• Work to do
Copy exactly the lines of the records below, and only those lines, beginning with the line that contains "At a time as" and ending with the line that contains "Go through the".

• Dataset entries
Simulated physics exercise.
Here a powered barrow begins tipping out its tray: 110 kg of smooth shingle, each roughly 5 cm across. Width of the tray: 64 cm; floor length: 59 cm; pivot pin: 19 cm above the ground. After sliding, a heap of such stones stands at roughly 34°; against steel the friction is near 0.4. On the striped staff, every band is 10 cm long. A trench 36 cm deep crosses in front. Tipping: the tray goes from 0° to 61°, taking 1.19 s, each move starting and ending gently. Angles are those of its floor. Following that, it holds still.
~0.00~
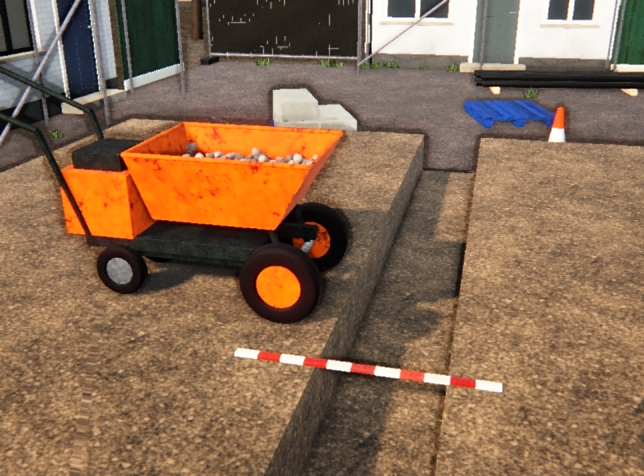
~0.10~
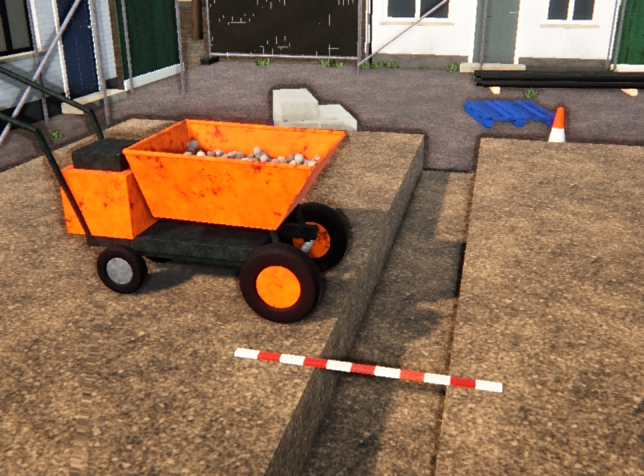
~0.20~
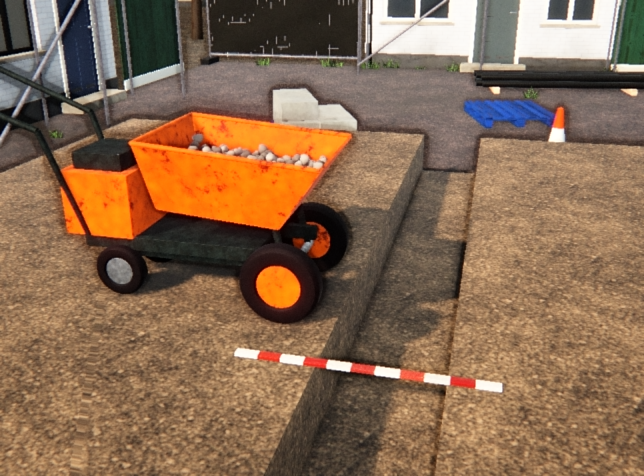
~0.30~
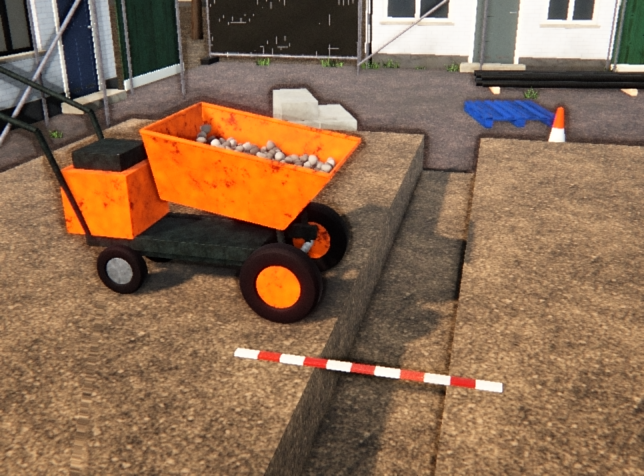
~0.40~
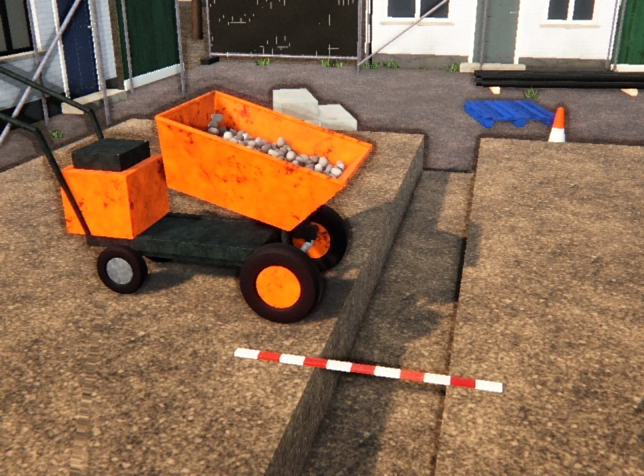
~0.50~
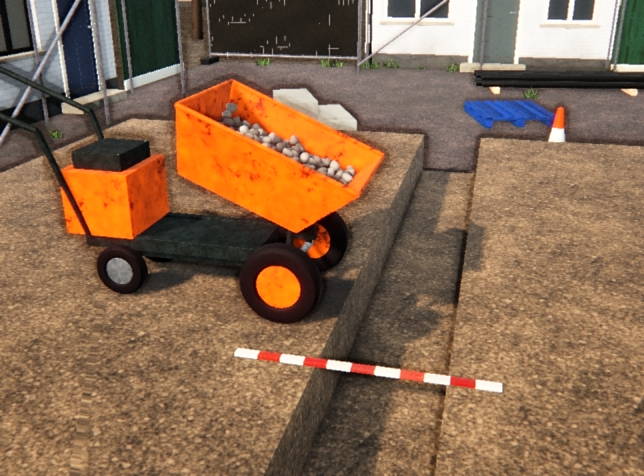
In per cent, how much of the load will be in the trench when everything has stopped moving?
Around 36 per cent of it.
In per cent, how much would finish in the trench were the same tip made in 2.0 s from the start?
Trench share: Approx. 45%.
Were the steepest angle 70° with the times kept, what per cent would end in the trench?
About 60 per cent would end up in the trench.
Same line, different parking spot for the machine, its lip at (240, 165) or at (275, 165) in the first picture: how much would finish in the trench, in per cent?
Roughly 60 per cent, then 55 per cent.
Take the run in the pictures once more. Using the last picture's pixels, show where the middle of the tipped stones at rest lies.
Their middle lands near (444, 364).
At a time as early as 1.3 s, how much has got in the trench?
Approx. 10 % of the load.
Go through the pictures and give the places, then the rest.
* * *
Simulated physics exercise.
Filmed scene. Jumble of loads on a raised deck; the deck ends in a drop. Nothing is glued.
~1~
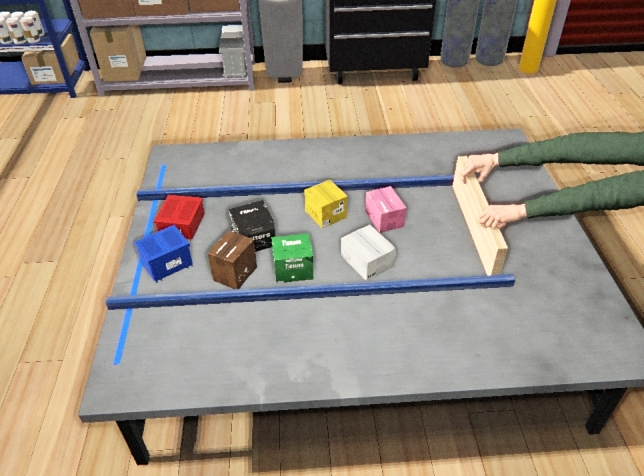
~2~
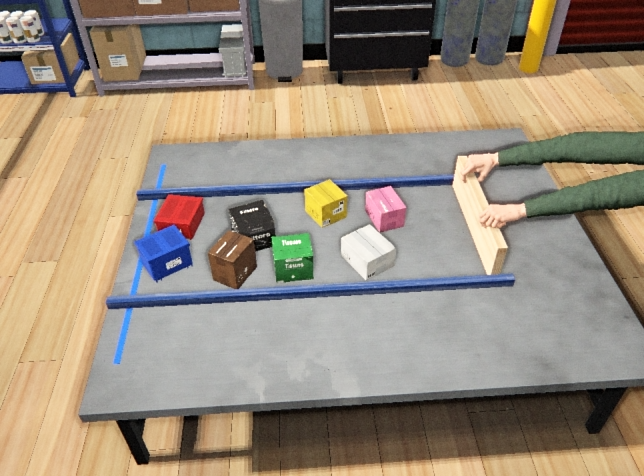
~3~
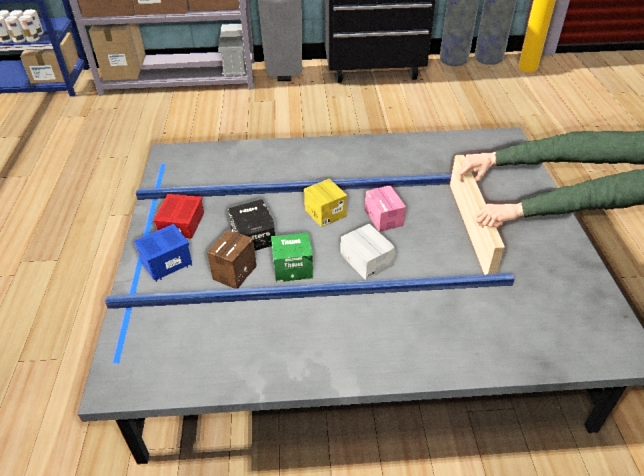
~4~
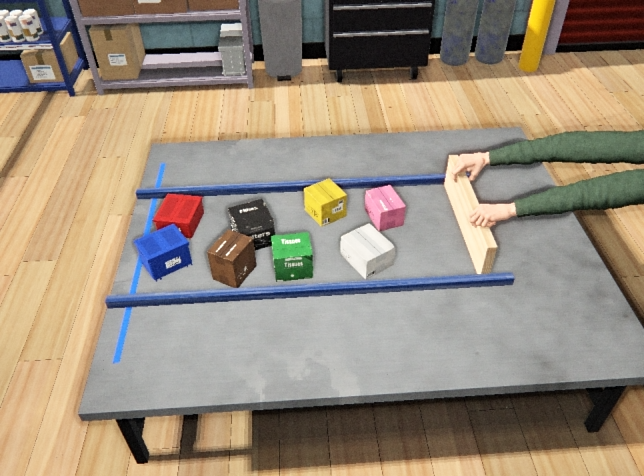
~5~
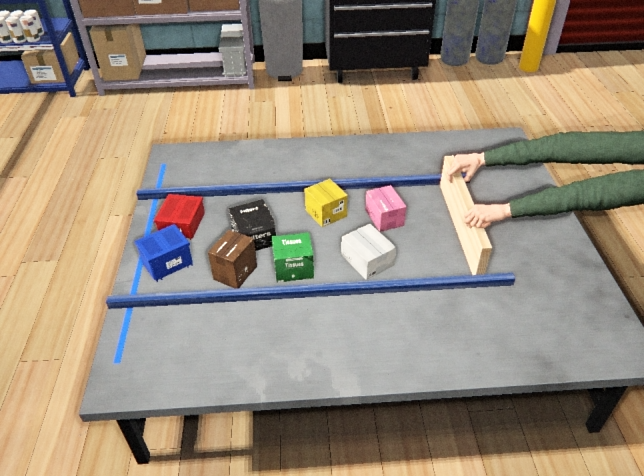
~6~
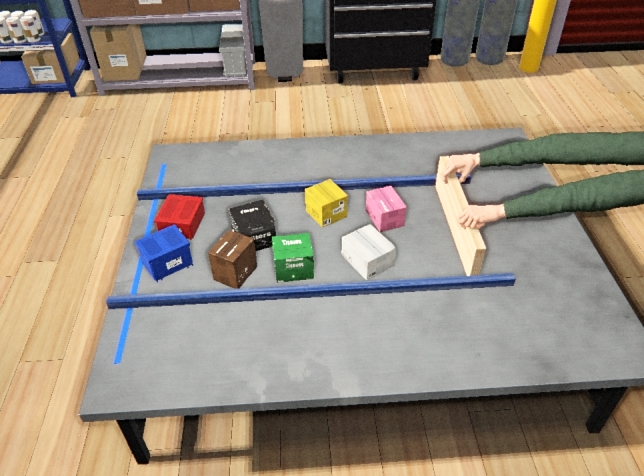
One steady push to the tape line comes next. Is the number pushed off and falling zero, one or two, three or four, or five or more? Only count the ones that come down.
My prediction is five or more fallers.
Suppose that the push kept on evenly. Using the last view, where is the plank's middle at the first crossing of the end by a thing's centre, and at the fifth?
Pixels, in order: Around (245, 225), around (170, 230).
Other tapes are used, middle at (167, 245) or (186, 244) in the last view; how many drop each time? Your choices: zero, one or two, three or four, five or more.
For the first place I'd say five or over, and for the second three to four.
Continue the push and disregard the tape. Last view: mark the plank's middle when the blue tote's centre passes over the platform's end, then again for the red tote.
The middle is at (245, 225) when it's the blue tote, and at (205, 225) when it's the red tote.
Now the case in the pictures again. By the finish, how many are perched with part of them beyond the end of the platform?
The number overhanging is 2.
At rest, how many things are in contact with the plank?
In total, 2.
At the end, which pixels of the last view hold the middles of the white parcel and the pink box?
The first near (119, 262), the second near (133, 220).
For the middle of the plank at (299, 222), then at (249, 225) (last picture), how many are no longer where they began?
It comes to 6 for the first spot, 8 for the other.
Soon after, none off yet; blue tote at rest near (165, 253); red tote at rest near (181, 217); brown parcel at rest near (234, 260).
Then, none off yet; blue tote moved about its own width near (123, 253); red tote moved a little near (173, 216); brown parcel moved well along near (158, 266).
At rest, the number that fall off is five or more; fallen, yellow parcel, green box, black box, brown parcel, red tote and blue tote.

• Full response
At a time as early as 1.3 s, how much has got in the trench?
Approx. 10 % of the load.
Go through the pictures and give the places, then the rest.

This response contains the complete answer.